Give an exact transcription of every line, dropping the images.

**Dataset section:**

»»

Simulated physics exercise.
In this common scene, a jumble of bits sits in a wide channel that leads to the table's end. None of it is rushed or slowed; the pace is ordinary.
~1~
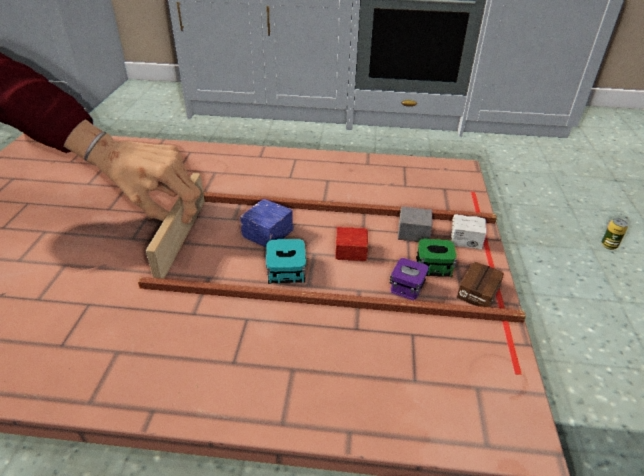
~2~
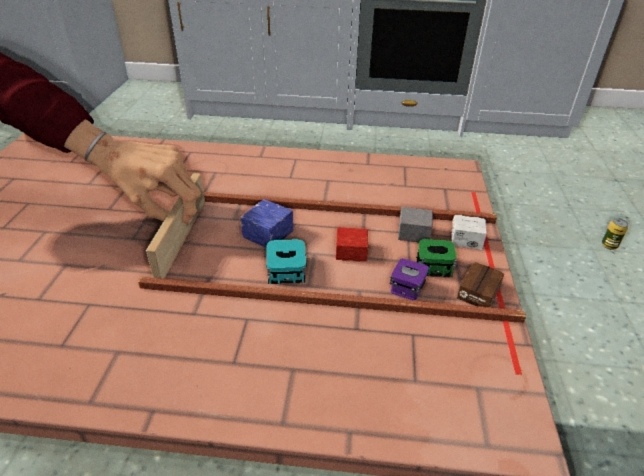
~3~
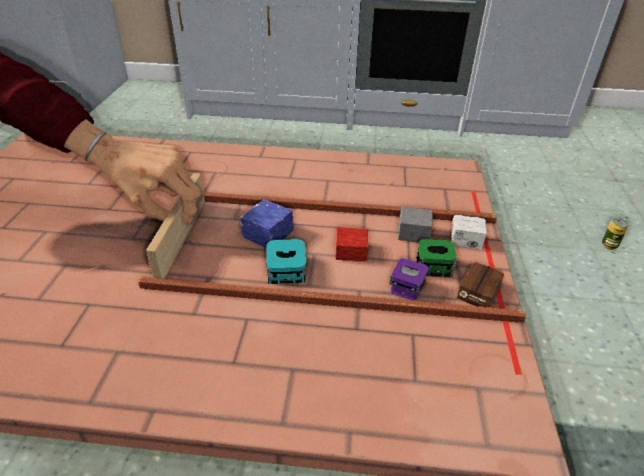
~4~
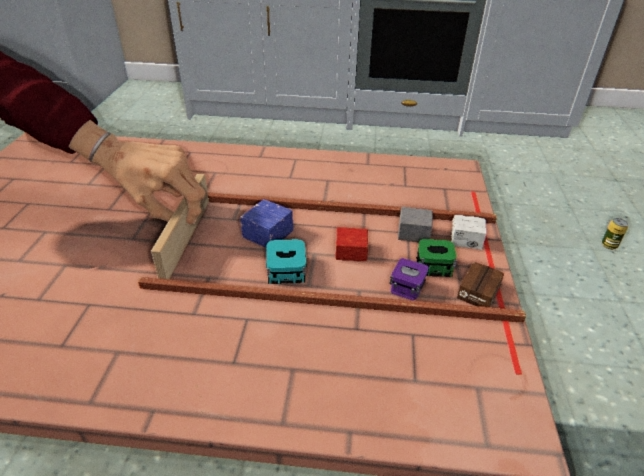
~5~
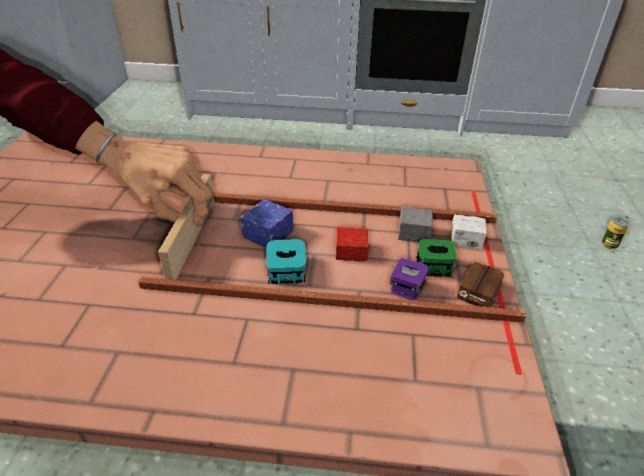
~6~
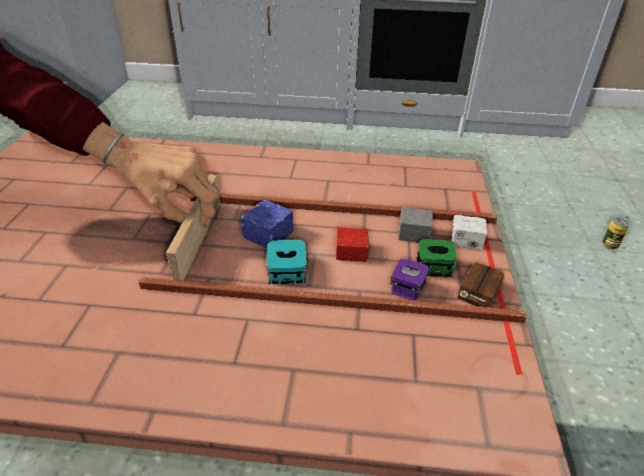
We see a hand holding a pale board upright between two rails on a tiled table, with coloured blocks and small cases to its right. The hand slides the board slightly rightward, while the blocks and cases stay still.
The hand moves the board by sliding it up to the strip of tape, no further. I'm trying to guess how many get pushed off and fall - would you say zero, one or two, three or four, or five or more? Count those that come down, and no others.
The count that falls off is at least five.
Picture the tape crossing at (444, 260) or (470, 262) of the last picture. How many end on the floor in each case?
First try 3, second try 6.
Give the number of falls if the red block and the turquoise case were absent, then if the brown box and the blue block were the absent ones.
The count is 4 in the first case and 3 in the second.
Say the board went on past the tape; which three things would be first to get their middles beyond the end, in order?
Brown box, white box, green case.
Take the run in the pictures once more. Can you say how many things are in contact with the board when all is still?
All in all, 1.
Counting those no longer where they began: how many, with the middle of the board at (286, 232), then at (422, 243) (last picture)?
2, then 8.
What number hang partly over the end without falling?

««

**Response to this exercise:**
Simulated physics exercise.
In this common scene, a jumble of bits sits in a wide channel that leads to the table's end. None of it is rushed or slowed; the pace is ordinary.
~1~
~2~
~3~
~4~
~5~
~6~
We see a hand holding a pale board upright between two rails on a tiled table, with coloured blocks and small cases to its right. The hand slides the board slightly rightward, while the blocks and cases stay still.
The hand moves the board by sliding it up to the strip of tape, no further. I'm trying to guess how many get pushed off and fall - would you say zero, one or two, three or four, or five or more? Count those that come down, and no others.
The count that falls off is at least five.
Picture the tape crossing at (444, 260) or (470, 262) of the last picture. How many end on the floor in each case?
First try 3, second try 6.
Give the number of falls if the red block and the turquoise case were absent, then if the brown box and the blue block were the absent ones.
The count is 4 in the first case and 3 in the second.
Say the board went on past the tape; which three things would be first to get their middles beyond the end, in order?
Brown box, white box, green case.
Take the run in the pictures once more. Can you say how many things are in contact with the board when all is still?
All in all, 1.
Counting those no longer where they began: how many, with the middle of the board at (286, 232), then at (422, 243) (last picture)?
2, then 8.
What number hang partly over the end without falling?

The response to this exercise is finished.